Extract, verbatim, all lines starting at the one containing "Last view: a" and ending with the final line of the listing, and no others.

►

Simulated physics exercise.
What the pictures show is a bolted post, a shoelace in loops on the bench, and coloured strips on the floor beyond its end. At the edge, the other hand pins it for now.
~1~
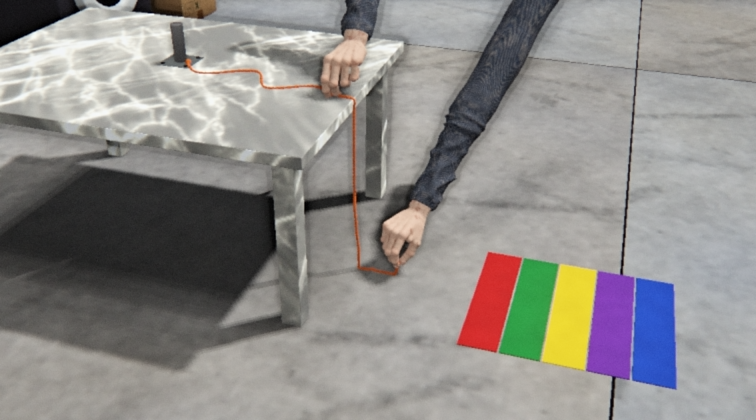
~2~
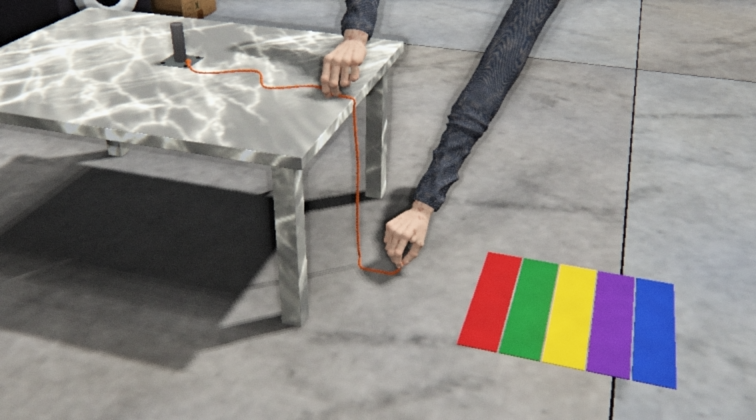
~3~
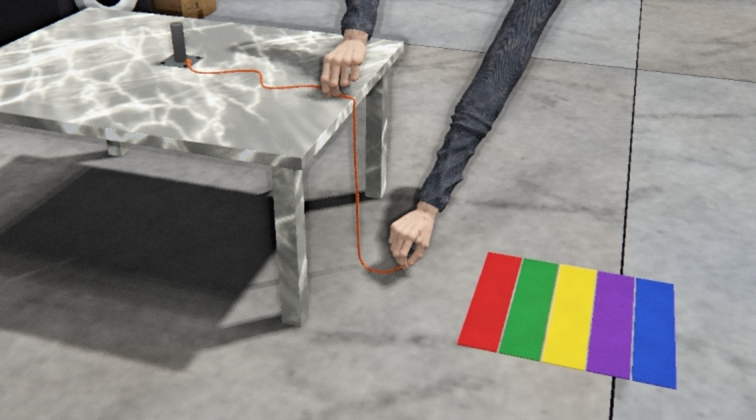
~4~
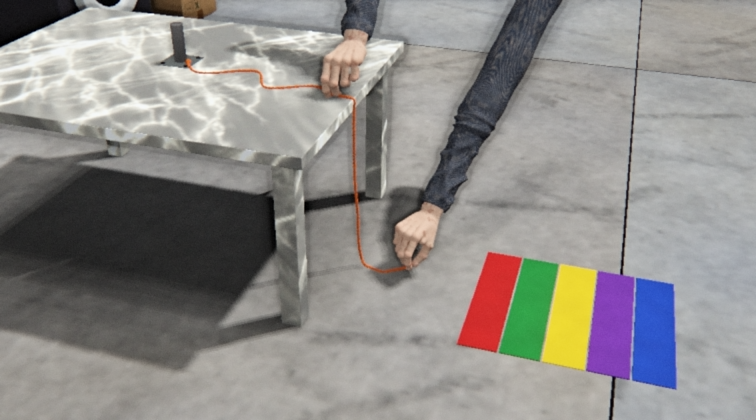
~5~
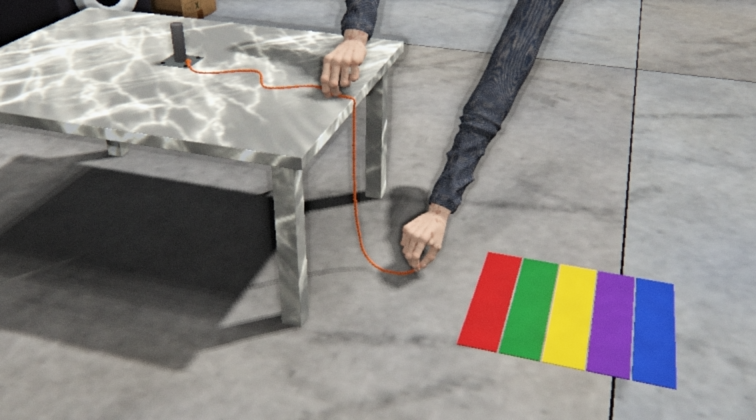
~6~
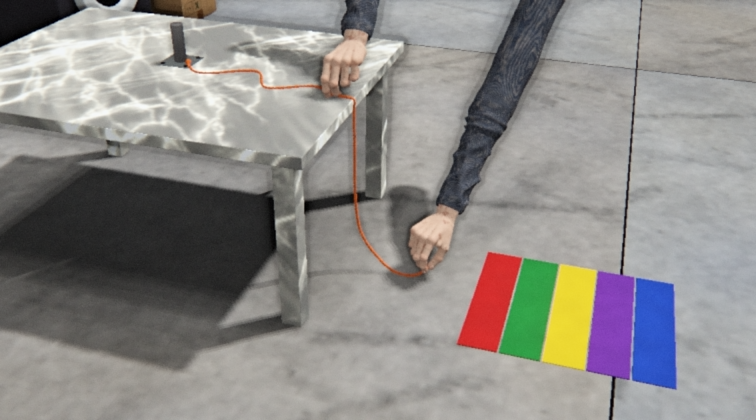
A hand slowly draws the orange string's lower end rightward while another pins it at the table's edge.
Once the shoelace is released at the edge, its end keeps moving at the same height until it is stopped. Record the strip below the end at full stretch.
Below the end: Yellow.
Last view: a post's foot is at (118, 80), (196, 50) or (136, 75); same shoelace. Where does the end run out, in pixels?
(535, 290), (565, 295) and (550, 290), in that order.
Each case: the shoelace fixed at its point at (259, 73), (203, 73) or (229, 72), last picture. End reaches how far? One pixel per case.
Roughly (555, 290), (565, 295) and (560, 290).
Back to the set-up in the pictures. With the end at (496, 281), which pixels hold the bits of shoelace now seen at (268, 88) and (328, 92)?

◄

Result of the task -
Last view: a post's foot is at (118, 80), (196, 50) or (136, 75); same shoelace. Where does the end run out, in pixels?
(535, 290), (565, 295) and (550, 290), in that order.
Each case: the shoelace fixed at its point at (259, 73), (203, 73) or (229, 72), last picture. End reaches how far? One pixel per case.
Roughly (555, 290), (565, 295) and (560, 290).
Back to the set-up in the pictures. With the end at (496, 281), which pixels hold the bits of shoelace now seen at (268, 88) and (328, 92)?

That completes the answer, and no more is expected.